> [Material provided]

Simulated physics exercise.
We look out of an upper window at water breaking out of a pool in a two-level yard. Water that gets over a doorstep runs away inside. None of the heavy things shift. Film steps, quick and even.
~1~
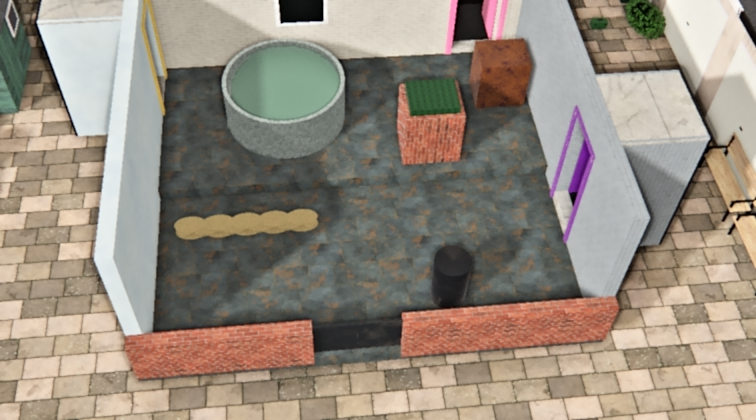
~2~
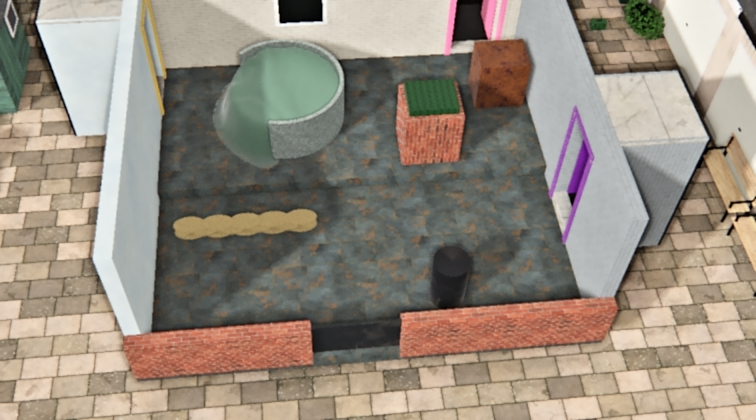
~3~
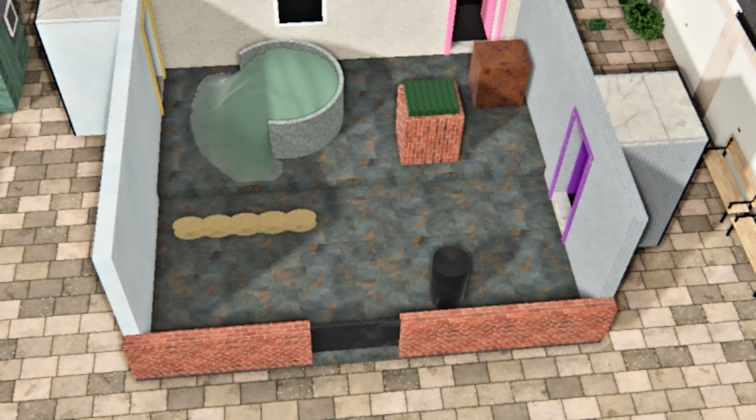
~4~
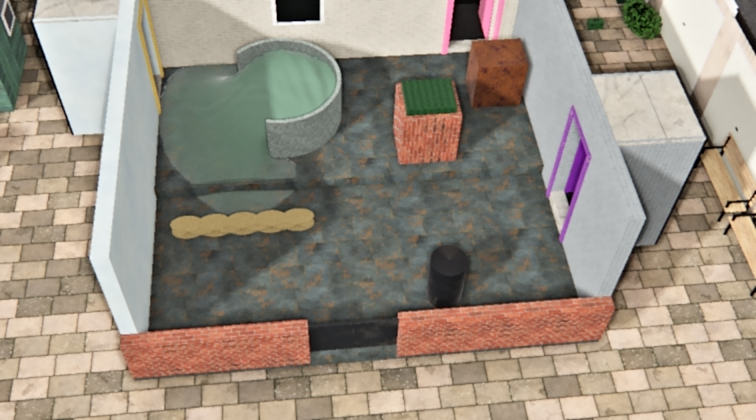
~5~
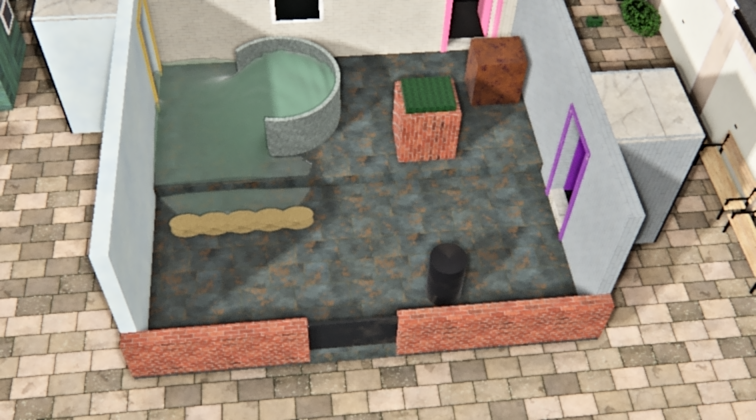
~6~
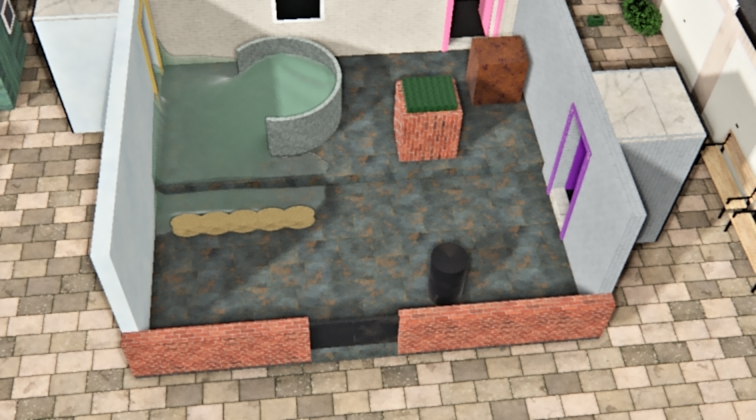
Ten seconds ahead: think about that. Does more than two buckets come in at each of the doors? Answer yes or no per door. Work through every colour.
The purple door no, the pink door no, the yellow door yes.
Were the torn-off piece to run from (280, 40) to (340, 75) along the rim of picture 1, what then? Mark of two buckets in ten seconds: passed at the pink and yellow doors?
Pink door goes past it, yellow door goes past it.
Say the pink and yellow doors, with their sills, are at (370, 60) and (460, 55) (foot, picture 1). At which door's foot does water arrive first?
The pink-painted one.
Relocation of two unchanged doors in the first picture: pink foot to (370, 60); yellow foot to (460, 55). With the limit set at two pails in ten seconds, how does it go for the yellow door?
Log - yellow door: Short of the mark.
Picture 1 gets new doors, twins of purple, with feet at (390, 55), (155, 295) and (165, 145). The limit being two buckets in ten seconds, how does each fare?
First ends up below, second ends up below, third ends up above.
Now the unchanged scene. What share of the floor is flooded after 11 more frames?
I reckon around 30 %.
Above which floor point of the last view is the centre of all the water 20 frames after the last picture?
About (249, 173) in the last view.
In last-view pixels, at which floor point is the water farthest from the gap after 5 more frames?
Roughly (149, 354).
A moment on, water covers 25 % of the floor; the purple door not reached, the pink door not reached, the yellow door far over two buckets in.
Next, water covers 30 % of the floor; the purple door not reached, the pink door not reached, the yellow door far over two buckets in.
Then, water covers 55 % of the floor; the purple door not reached, the pink door not reached, the yellow door far over two buckets in.
Later, water covers 80 % of the floor; the purple door wet at the sill, nothing in, the pink door wet at the sill, nothing in, the yellow door far over two buckets in.
In the end, water covers 85 % of the floor; the purple door wet at the sill, nothing in, the pink door wet at the sill, nothing in, the yellow door far over two buckets in.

> [The problem] Your task is an exact transcription of all the data, minus the pictures.

> [Solution for this problem]
Simulated physics exercise.
We look out of an upper window at water breaking out of a pool in a two-level yard. Water that gets over a doorstep runs away inside. None of the heavy things shift. Film steps, quick and even.
~1~
~2~
~3~
~4~
~5~
~6~
Ten seconds ahead: think about that. Does more than two buckets come in at each of the doors? Answer yes or no per door. Work through every colour.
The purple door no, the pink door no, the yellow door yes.
Were the torn-off piece to run from (280, 40) to (340, 75) along the rim of picture 1, what then? Mark of two buckets in ten seconds: passed at the pink and yellow doors?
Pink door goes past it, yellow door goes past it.
Say the pink and yellow doors, with their sills, are at (370, 60) and (460, 55) (foot, picture 1). At which door's foot does water arrive first?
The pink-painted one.
Relocation of two unchanged doors in the first picture: pink foot to (370, 60); yellow foot to (460, 55). With the limit set at two pails in ten seconds, how does it go for the yellow door?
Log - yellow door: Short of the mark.
Picture 1 gets new doors, twins of purple, with feet at (390, 55), (155, 295) and (165, 145). The limit being two buckets in ten seconds, how does each fare?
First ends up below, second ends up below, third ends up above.
Now the unchanged scene. What share of the floor is flooded after 11 more frames?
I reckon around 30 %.
Above which floor point of the last view is the centre of all the water 20 frames after the last picture?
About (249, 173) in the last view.
In last-view pixels, at which floor point is the water farthest from the gap after 5 more frames?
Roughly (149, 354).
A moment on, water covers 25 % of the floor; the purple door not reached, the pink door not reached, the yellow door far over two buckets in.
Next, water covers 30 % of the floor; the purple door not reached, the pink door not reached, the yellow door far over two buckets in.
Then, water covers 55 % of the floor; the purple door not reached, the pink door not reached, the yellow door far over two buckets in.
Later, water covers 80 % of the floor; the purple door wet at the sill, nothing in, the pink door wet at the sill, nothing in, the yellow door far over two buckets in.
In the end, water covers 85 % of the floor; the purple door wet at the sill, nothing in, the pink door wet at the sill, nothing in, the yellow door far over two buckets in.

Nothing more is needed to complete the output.